• **Task requirements**:
Take the line containing "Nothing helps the" and every line after it in the data below, and print them exactly as given, with nothing else.

■ ■ ■ ■ ■

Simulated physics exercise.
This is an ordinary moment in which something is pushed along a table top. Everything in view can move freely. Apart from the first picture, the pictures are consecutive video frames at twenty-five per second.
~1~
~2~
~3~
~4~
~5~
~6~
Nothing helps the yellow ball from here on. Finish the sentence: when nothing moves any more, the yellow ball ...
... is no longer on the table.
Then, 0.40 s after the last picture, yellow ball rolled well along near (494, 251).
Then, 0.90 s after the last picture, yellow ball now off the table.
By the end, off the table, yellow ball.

■ ■ ■ ■ ■

• **Answer below**:
Nothing helps the yellow ball from here on. Finish the sentence: when nothing moves any more, the yellow ball ...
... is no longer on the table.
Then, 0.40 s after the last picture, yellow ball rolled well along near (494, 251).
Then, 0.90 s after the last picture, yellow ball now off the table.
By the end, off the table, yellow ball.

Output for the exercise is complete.